Source data:
+++
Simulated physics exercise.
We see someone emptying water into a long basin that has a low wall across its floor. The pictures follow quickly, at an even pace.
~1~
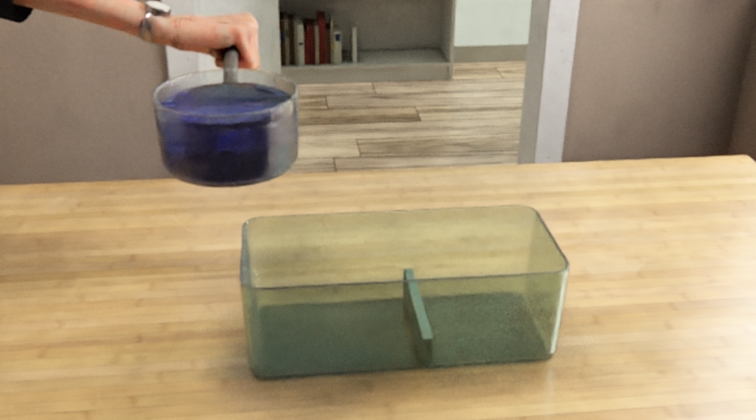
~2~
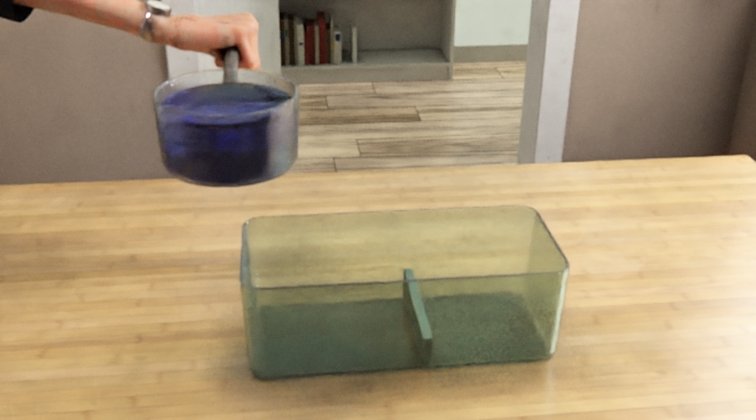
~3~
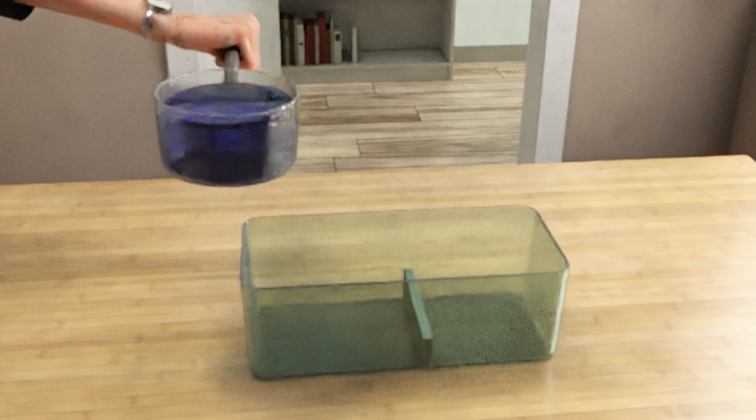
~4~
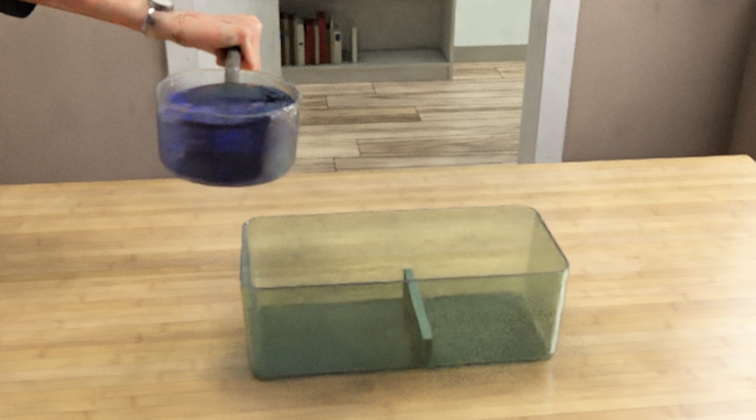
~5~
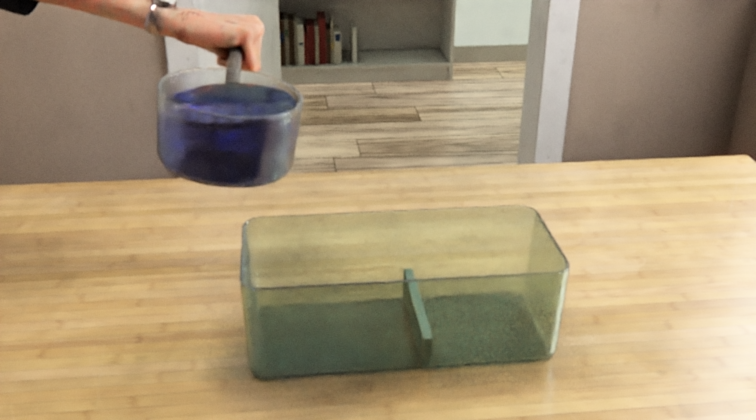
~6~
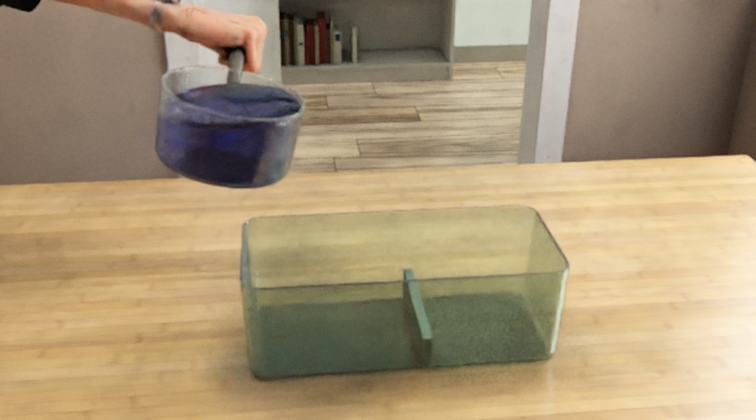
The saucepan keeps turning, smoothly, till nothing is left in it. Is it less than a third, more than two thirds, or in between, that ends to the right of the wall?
The share right of the wall is not even a third.
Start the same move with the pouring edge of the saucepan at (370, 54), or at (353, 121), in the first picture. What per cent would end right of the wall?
In turn 70 and 45 in a hundred.
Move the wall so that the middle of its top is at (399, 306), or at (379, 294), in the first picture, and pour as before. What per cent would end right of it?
In turn 20 and 40 in a hundred.
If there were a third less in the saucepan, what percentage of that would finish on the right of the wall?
Some 5 per cent.
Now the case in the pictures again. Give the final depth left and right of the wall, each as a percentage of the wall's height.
Left: 80 %. Right: 10 %.
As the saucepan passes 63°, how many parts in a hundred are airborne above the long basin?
It comes to 30 per cent or so.
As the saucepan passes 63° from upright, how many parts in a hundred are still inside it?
It comes to 55 per cent or so.
A moment on, the tilt is 63° and 55 per cent is still to pour, 16 is left of the wall and 0 right of it.
Next, the tilt is 97° and 10 per cent is still to pour, 77 is left of the wall and 3 right of it.
Then the tilt is 108° and 0 per cent is still to pour, 93 is left of the wall and 6 right of it.
Later the tilt is 108° and 0 per cent is still to pour, 93 is left of the wall and 6 right of it.
At rest 93 per cent lies left of the wall, 6 right of it and 1 outside.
+++
Task details: Except for the pictures, give all the material above again verbatim.

Correct result:
Simulated physics exercise.
We see someone emptying water into a long basin that has a low wall across its floor. The pictures follow quickly, at an even pace.
~1~
~2~
~3~
~4~
~5~
~6~
The saucepan keeps turning, smoothly, till nothing is left in it. Is it less than a third, more than two thirds, or in between, that ends to the right of the wall?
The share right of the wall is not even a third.
Start the same move with the pouring edge of the saucepan at (370, 54), or at (353, 121), in the first picture. What per cent would end right of the wall?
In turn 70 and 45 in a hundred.
Move the wall so that the middle of its top is at (399, 306), or at (379, 294), in the first picture, and pour as before. What per cent would end right of it?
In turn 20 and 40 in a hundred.
If there were a third less in the saucepan, what percentage of that would finish on the right of the wall?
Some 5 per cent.
Now the case in the pictures again. Give the final depth left and right of the wall, each as a percentage of the wall's height.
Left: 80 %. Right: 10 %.
As the saucepan passes 63°, how many parts in a hundred are airborne above the long basin?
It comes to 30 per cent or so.
As the saucepan passes 63° from upright, how many parts in a hundred are still inside it?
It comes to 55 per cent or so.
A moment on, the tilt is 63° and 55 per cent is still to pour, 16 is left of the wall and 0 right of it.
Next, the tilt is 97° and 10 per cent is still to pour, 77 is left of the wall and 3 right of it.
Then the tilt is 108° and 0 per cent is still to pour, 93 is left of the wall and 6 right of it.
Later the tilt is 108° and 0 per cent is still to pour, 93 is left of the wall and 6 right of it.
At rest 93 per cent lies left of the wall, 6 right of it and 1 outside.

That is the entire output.